Pick out the lines containing "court".
==== EXCERPTED RECORDS
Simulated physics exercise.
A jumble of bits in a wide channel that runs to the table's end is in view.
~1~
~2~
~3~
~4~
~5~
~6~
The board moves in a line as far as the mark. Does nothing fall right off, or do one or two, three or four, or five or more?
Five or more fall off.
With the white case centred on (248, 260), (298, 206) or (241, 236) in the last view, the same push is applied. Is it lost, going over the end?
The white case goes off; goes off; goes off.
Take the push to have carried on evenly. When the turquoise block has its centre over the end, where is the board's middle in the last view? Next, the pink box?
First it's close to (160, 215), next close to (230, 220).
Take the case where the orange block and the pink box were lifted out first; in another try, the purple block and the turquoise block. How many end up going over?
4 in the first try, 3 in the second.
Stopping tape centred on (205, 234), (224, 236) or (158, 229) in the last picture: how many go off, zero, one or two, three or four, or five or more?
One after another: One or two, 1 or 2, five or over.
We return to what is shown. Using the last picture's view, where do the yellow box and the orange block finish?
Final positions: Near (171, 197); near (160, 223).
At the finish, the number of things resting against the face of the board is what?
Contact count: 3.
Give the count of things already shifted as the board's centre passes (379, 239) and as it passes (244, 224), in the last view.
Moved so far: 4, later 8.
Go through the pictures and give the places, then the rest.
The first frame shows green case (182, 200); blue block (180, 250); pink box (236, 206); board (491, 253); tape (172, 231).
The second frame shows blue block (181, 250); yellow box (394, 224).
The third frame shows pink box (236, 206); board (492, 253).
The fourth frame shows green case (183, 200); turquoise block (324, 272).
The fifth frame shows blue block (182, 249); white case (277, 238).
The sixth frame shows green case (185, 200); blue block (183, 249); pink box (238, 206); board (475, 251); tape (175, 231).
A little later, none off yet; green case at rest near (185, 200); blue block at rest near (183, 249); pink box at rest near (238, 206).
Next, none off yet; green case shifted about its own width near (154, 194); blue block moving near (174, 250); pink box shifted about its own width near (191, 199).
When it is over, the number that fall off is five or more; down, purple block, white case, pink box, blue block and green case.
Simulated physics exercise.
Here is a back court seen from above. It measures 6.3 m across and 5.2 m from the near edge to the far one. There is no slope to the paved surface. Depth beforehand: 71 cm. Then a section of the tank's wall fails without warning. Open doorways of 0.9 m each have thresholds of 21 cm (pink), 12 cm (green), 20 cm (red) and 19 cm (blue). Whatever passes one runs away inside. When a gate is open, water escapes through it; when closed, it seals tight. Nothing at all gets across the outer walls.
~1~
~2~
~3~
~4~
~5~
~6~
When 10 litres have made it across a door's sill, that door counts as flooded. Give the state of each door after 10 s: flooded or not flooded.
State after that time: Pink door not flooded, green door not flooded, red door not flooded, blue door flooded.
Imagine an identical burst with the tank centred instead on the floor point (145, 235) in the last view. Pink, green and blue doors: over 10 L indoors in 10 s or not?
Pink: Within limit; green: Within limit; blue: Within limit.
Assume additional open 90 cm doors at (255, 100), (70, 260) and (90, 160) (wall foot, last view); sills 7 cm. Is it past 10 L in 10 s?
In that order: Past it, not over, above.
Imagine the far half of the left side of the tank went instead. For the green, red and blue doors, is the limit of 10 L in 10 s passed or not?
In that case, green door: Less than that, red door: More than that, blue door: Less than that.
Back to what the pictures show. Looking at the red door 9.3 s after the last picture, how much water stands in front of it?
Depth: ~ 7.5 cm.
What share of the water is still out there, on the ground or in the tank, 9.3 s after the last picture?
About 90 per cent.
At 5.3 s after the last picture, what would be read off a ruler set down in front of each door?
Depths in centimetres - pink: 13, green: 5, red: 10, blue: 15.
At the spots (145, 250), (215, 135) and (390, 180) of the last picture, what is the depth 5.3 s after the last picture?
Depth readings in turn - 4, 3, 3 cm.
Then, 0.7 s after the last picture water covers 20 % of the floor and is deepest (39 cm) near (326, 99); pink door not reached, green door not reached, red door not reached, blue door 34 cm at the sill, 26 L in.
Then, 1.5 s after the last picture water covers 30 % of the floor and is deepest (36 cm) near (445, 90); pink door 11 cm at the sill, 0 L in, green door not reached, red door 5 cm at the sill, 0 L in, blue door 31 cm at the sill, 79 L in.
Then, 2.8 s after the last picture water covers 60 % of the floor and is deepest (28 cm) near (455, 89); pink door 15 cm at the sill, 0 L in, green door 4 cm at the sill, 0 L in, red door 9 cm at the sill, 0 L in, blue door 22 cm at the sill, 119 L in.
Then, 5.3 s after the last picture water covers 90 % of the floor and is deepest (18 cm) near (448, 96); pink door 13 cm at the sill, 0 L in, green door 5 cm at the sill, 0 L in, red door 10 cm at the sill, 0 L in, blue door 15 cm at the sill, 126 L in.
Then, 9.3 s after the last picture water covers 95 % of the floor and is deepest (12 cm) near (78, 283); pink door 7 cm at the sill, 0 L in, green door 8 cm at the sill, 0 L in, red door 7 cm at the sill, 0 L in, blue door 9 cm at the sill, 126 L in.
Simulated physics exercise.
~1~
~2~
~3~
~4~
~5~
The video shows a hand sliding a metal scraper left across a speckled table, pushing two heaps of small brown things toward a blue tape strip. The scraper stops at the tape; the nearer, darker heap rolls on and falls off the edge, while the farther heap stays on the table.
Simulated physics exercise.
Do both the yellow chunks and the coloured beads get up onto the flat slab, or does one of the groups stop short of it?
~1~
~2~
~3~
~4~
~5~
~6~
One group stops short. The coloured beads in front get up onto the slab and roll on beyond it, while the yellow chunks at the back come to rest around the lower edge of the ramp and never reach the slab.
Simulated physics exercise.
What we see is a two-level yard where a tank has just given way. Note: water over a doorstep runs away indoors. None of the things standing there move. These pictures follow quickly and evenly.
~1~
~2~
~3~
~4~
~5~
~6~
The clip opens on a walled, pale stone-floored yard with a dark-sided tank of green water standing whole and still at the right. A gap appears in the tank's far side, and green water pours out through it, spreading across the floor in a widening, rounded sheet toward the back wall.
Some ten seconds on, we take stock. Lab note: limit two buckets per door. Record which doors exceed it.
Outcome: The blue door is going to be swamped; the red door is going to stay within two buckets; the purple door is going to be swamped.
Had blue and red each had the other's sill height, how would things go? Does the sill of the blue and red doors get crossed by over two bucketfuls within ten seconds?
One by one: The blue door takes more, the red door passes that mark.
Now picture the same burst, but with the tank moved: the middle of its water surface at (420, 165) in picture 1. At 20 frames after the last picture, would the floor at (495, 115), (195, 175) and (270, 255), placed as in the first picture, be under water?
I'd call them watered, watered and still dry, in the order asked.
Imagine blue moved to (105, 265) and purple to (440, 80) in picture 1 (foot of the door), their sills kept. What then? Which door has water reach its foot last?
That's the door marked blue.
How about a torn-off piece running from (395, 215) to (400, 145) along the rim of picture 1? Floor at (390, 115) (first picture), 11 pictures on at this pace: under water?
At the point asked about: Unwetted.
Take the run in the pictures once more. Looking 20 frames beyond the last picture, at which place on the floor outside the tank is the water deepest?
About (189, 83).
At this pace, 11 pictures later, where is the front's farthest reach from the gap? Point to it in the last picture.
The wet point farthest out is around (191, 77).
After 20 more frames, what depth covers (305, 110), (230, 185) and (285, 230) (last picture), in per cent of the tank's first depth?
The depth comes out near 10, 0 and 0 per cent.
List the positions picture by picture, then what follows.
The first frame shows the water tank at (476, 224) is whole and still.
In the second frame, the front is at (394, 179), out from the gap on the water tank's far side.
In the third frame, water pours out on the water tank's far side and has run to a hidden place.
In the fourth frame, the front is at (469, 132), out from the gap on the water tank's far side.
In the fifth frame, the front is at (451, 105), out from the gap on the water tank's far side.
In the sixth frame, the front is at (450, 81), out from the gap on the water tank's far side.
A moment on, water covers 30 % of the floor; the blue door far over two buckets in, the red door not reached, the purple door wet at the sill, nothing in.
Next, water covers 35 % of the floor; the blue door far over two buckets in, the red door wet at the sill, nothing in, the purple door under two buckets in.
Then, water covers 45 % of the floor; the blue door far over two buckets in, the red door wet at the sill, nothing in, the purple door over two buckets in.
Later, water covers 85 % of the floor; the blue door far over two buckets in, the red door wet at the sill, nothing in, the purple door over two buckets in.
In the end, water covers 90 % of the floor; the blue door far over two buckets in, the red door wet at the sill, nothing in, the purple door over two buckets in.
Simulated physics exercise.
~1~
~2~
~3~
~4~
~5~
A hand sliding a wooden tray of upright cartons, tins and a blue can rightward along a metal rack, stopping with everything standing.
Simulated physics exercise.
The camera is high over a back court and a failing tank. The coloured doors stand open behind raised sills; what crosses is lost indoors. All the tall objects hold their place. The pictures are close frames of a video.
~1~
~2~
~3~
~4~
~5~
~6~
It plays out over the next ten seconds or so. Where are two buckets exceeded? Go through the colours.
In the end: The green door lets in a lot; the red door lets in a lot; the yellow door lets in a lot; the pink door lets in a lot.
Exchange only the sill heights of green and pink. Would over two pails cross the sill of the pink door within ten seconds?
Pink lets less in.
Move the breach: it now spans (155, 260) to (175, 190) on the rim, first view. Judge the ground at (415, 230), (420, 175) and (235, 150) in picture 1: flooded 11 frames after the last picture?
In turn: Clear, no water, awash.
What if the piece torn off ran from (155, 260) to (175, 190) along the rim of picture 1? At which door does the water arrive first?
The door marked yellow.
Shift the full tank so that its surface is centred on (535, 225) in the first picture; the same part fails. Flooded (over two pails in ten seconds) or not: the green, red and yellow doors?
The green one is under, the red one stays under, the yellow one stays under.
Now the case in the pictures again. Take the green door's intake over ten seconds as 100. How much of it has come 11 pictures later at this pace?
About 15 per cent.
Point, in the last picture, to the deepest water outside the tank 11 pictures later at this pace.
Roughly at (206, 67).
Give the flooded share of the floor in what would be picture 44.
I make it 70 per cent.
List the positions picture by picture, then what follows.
========
* [THE COMPLETED TASK]
Here is a back court seen from above. It measures 6.3 m across and 5.2 m from the near edge to the far one. There is no slope to the paved surface. Depth beforehand: 71 cm. Then a section of the tank's wall fails without warning. Open doorways of 0.9 m each have thresholds of 21 cm (pink), 12 cm (green), 20 cm (red) and 19 cm (blue). Whatever passes one runs away inside. When a gate is open, water escapes through it; when closed, it seals tight. Nothing at all gets across the outer walls.
The camera is high over a back court and a failing tank. The coloured doors stand open behind raised sills; what crosses is lost indoors. All the tall objects hold their place. The pictures are close frames of a video.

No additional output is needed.